:: Given records ::
◇ ◇ ◇ ◇

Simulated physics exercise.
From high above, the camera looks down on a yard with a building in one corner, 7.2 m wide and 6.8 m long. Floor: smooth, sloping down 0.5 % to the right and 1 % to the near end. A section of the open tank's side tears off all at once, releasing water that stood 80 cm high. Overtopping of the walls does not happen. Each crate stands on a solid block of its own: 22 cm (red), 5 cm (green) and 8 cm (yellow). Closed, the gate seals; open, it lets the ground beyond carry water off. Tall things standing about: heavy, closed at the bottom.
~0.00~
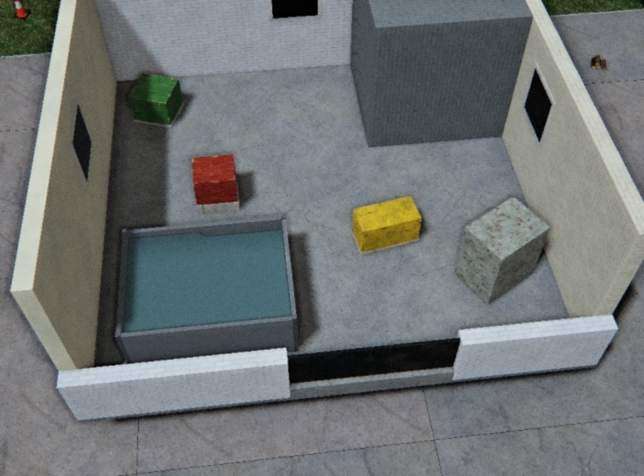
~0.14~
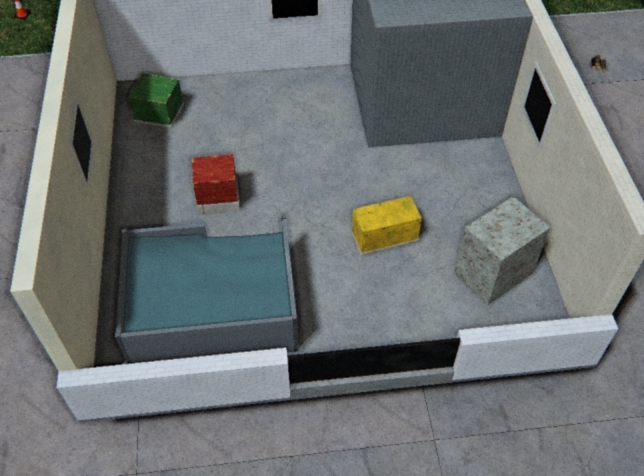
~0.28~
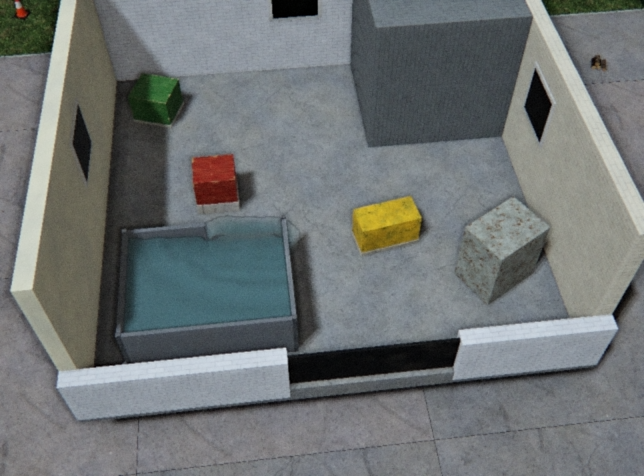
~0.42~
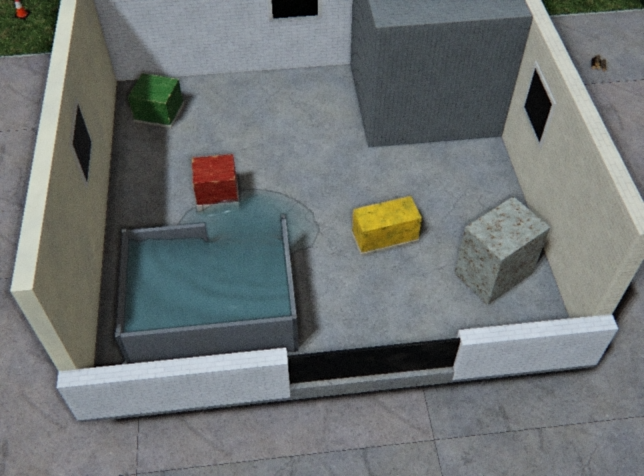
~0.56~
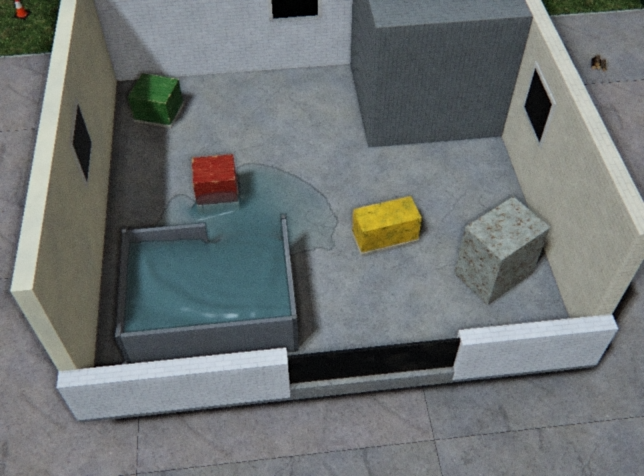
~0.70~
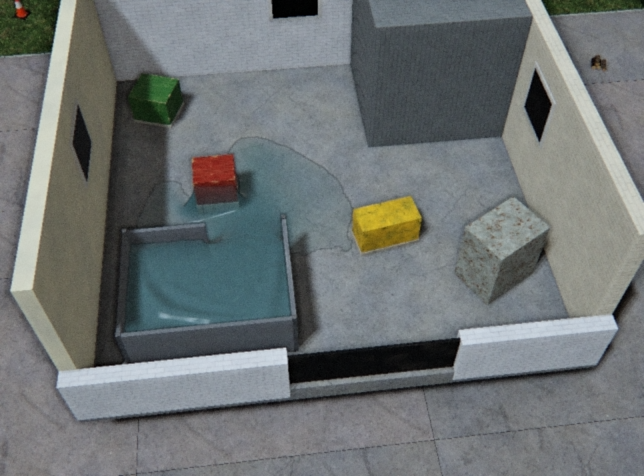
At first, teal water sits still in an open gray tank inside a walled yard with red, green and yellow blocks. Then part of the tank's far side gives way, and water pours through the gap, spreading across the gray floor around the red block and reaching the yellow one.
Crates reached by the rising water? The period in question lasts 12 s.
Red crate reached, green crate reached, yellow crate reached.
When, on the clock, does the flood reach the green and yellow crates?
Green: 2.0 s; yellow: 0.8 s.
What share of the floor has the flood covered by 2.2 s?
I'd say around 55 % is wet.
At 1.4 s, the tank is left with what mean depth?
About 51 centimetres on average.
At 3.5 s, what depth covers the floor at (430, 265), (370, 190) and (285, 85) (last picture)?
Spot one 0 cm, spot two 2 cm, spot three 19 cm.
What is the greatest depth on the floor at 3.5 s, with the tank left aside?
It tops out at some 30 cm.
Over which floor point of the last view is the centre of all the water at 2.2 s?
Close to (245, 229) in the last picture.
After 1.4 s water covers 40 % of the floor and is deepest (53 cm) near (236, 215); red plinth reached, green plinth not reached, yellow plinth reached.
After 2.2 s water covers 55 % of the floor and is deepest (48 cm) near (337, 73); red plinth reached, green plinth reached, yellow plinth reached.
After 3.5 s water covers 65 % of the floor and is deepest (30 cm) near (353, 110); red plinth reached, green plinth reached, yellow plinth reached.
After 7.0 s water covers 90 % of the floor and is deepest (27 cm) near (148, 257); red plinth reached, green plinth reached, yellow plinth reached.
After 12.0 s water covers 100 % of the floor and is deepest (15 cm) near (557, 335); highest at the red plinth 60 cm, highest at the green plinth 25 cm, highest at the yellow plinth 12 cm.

◇ ◇ ◇ ◇

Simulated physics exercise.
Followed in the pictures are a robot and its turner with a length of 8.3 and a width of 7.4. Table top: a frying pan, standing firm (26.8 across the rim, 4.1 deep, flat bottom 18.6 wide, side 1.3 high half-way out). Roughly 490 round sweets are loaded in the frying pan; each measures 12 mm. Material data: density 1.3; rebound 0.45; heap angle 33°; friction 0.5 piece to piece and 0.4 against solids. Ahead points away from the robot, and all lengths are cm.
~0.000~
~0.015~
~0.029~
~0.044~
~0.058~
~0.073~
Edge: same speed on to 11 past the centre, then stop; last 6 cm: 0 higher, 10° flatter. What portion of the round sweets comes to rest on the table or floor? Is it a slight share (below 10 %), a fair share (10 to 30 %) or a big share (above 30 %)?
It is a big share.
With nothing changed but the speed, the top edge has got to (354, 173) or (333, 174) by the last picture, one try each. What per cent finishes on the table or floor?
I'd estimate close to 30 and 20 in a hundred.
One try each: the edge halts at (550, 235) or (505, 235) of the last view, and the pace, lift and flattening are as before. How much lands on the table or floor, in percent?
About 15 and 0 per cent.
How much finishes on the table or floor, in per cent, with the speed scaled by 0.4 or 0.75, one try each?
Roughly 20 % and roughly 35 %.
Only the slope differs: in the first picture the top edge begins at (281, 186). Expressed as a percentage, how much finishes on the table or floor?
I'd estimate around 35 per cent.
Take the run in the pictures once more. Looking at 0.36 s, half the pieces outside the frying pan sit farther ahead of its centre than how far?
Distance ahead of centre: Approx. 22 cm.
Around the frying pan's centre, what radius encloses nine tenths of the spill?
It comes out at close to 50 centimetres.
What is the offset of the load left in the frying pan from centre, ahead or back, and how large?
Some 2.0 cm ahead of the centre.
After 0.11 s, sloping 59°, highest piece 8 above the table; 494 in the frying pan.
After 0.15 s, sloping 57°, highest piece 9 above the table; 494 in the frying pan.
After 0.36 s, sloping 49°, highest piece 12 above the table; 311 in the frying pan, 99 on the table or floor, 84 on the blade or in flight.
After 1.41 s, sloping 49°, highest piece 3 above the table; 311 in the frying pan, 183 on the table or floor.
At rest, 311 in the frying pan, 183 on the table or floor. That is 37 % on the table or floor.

◇ ◇ ◇ ◇

:: Exercise ::
Report only how many lines in the listing contain the string "bottom".

:: Complete answer ::
2